# Start of Given data
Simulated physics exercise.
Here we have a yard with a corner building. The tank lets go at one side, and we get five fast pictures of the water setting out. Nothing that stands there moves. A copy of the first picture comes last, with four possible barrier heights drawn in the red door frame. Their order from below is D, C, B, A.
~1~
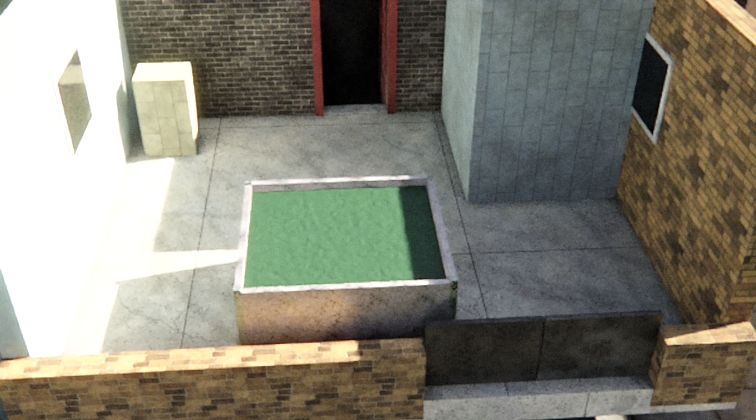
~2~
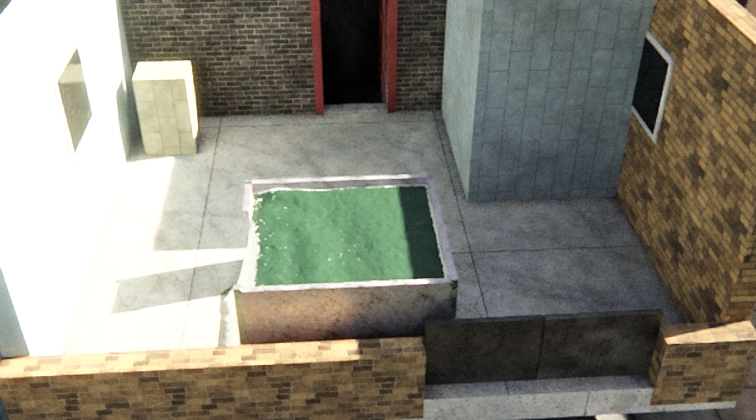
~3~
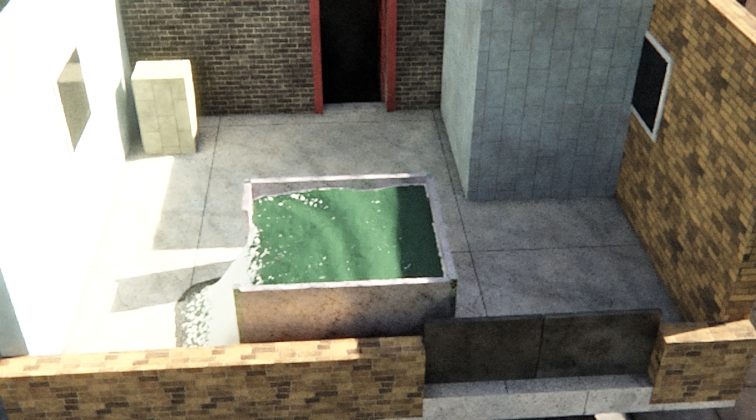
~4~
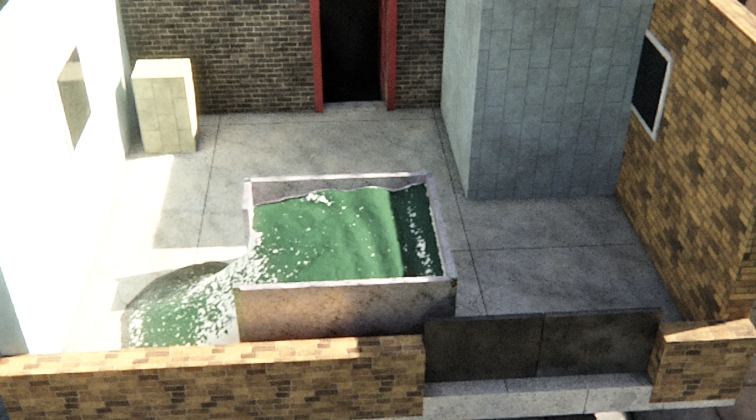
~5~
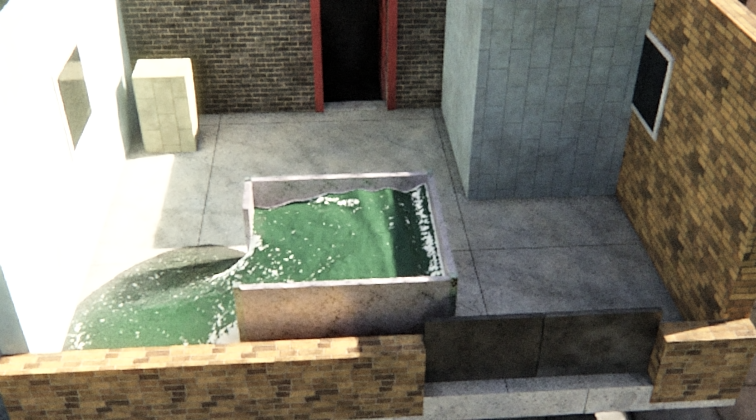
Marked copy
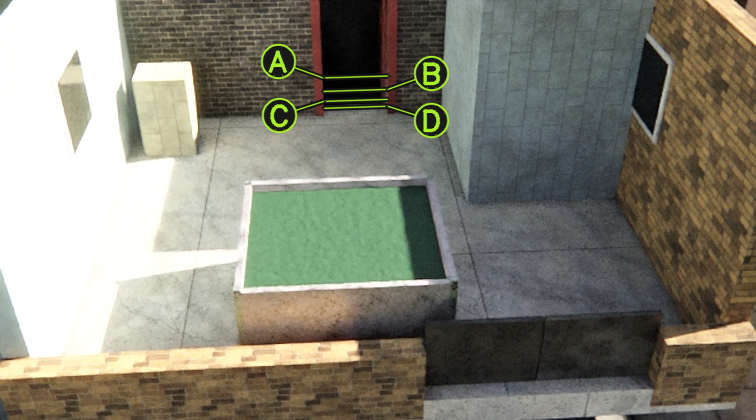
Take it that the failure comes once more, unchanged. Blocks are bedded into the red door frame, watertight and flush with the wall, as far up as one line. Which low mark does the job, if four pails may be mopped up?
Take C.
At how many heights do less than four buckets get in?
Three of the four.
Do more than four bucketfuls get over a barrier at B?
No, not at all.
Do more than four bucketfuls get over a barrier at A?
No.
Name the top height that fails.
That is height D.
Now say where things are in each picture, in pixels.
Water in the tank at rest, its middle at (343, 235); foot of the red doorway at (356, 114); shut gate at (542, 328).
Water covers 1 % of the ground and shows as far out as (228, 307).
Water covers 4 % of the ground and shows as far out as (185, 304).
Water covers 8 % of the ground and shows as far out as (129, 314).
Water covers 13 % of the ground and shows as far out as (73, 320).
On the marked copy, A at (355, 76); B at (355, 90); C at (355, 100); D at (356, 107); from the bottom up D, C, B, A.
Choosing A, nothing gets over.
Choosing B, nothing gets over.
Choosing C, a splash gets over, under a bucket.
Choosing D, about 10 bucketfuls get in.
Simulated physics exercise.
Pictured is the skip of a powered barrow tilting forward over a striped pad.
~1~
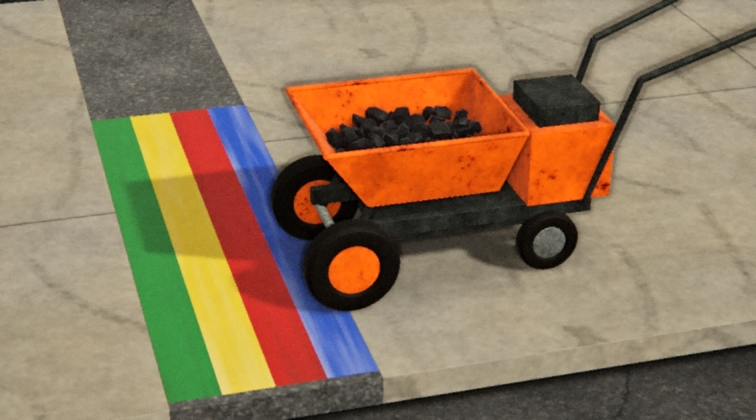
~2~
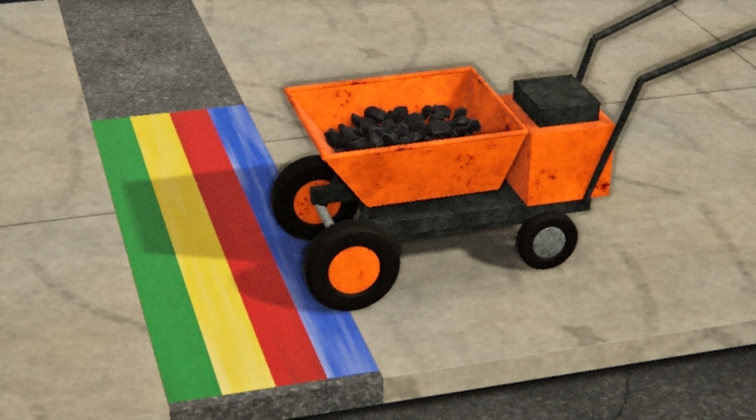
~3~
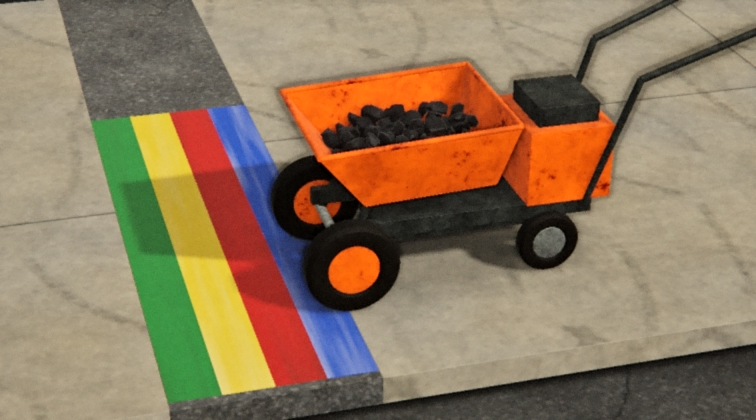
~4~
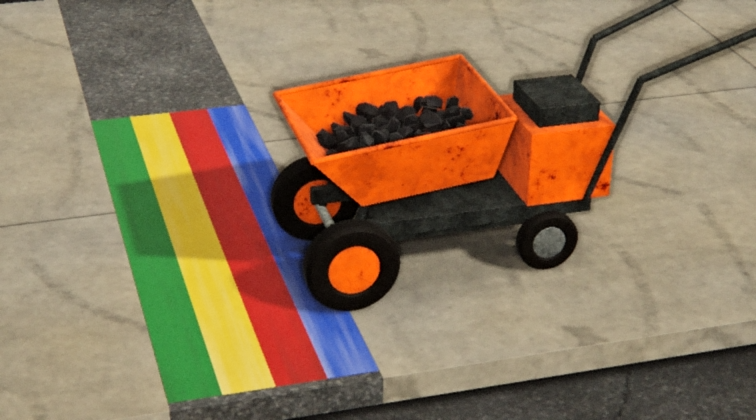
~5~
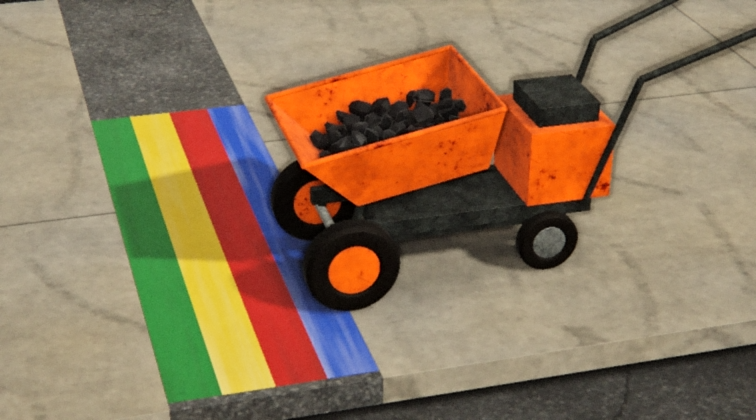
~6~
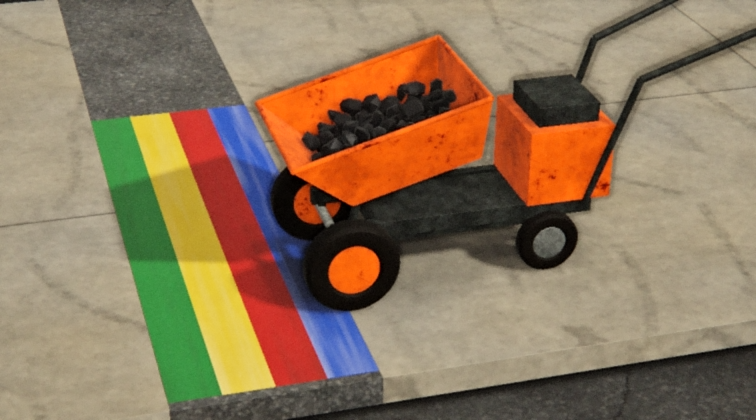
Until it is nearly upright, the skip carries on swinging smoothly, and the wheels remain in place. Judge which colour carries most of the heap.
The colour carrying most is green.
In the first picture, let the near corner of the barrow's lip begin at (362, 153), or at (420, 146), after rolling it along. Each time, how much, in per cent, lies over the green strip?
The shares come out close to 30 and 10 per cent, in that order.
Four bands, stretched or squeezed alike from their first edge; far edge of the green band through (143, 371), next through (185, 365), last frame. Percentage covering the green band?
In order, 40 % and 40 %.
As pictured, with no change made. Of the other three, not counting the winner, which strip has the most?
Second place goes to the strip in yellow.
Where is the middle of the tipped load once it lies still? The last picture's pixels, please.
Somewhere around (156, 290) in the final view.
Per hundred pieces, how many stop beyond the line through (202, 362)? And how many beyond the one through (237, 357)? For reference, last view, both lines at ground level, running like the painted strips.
# End of Given data
- [What you need to do]: Beginning at the line containing "Where is the", repeat each line exactly through the last line of the entries, and include no other lines.

- [Expected output]:
Where is the middle of the tipped load once it lies still? The last picture's pixels, please.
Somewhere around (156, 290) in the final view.
Per hundred pieces, how many stop beyond the line through (202, 362)? And how many beyond the one through (237, 357)? For reference, last view, both lines at ground level, running like the painted strips.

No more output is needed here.